# Source excerpt

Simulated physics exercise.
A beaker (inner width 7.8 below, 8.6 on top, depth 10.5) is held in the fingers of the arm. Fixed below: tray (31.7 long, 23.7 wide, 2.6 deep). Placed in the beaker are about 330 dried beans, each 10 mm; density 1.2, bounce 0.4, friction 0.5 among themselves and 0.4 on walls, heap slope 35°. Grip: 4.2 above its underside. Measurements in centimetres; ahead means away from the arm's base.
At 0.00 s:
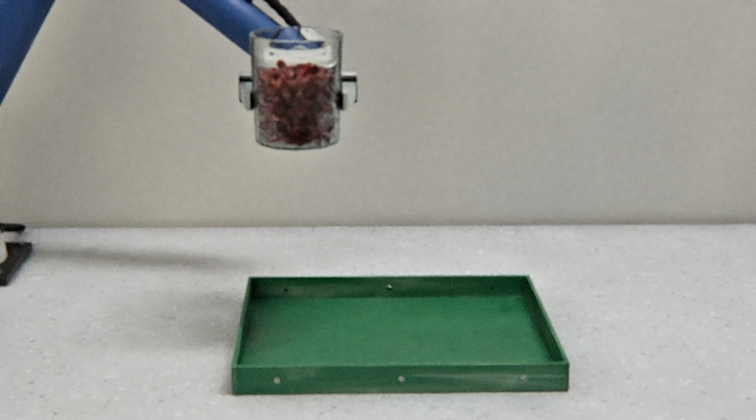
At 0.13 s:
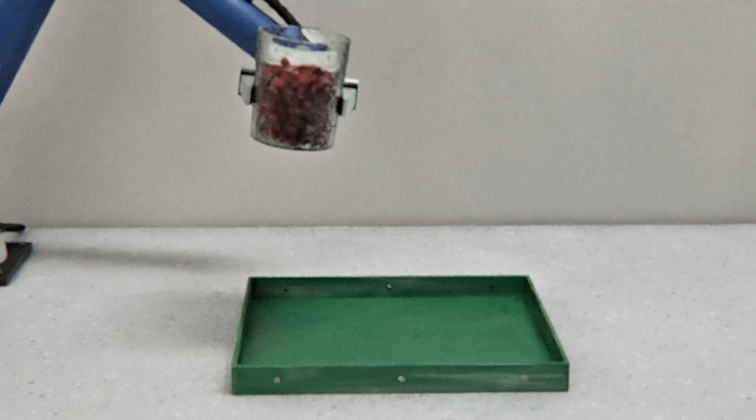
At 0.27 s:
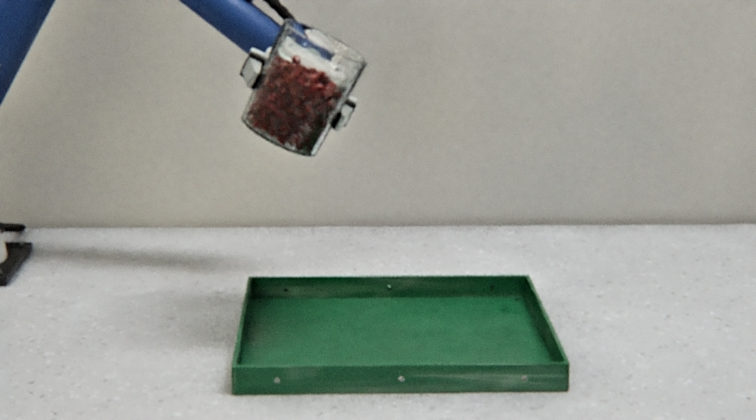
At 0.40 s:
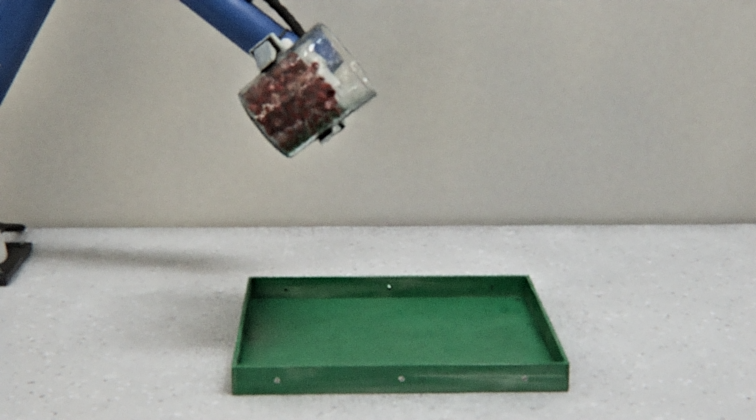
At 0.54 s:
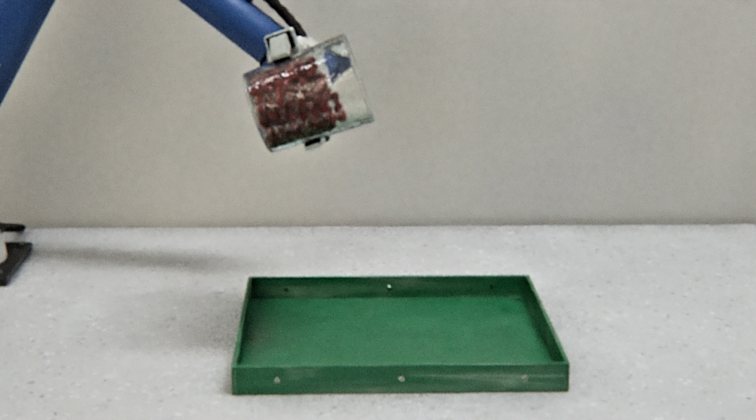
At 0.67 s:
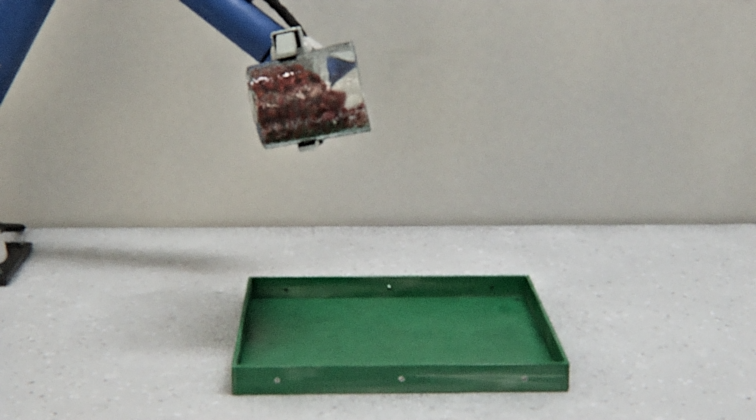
At first, a clear beaker partly filled with small dark red beans is held upright by a blue robotic arm, above and behind an empty green tray. The arm then tilts the beaker steadily to the right until it lies nearly on its side, and the beans shift, spreading toward the rim.
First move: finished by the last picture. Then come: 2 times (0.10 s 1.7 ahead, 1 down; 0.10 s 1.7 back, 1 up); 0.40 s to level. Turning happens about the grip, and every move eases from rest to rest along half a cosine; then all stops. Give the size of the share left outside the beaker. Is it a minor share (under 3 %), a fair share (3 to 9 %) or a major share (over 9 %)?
It is a fair share.
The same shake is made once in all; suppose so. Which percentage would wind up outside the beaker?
In that case, some 5 per cent.
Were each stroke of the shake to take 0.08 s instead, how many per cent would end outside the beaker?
I'd expect some 10 per cent.
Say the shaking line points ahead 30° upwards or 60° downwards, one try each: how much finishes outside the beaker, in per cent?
Near 20 and 0 percent respectively.
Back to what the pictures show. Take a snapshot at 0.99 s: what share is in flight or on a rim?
Estimated fraction: Near 3 %.
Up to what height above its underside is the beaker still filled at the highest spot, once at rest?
8.0 cm.
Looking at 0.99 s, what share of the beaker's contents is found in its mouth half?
Close to 40 in a hundred.
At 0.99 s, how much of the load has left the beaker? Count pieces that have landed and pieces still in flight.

# Requirements
Repeat the material above word for word and skip every image in it.

# Exercise output
Simulated physics exercise.
A beaker (inner width 7.8 below, 8.6 on top, depth 10.5) is held in the fingers of the arm. Fixed below: tray (31.7 long, 23.7 wide, 2.6 deep). Placed in the beaker are about 330 dried beans, each 10 mm; density 1.2, bounce 0.4, friction 0.5 among themselves and 0.4 on walls, heap slope 35°. Grip: 4.2 above its underside. Measurements in centimetres; ahead means away from the arm's base.
At 0.00 s:
At 0.13 s:
At 0.27 s:
At 0.40 s:
At 0.54 s:
At 0.67 s:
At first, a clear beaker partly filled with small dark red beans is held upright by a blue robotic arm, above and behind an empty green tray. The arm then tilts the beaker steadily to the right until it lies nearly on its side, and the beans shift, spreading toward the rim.
First move: finished by the last picture. Then come: 2 times (0.10 s 1.7 ahead, 1 down; 0.10 s 1.7 back, 1 up); 0.40 s to level. Turning happens about the grip, and every move eases from rest to rest along half a cosine; then all stops. Give the size of the share left outside the beaker. Is it a minor share (under 3 %), a fair share (3 to 9 %) or a major share (over 9 %)?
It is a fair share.
The same shake is made once in all; suppose so. Which percentage would wind up outside the beaker?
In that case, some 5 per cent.
Were each stroke of the shake to take 0.08 s instead, how many per cent would end outside the beaker?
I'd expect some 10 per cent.
Say the shaking line points ahead 30° upwards or 60° downwards, one try each: how much finishes outside the beaker, in per cent?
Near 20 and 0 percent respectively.
Back to what the pictures show. Take a snapshot at 0.99 s: what share is in flight or on a rim?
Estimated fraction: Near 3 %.
Up to what height above its underside is the beaker still filled at the highest spot, once at rest?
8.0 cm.
Looking at 0.99 s, what share of the beaker's contents is found in its mouth half?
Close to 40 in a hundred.
At 0.99 s, how much of the load has left the beaker? Count pieces that have landed and pieces still in flight.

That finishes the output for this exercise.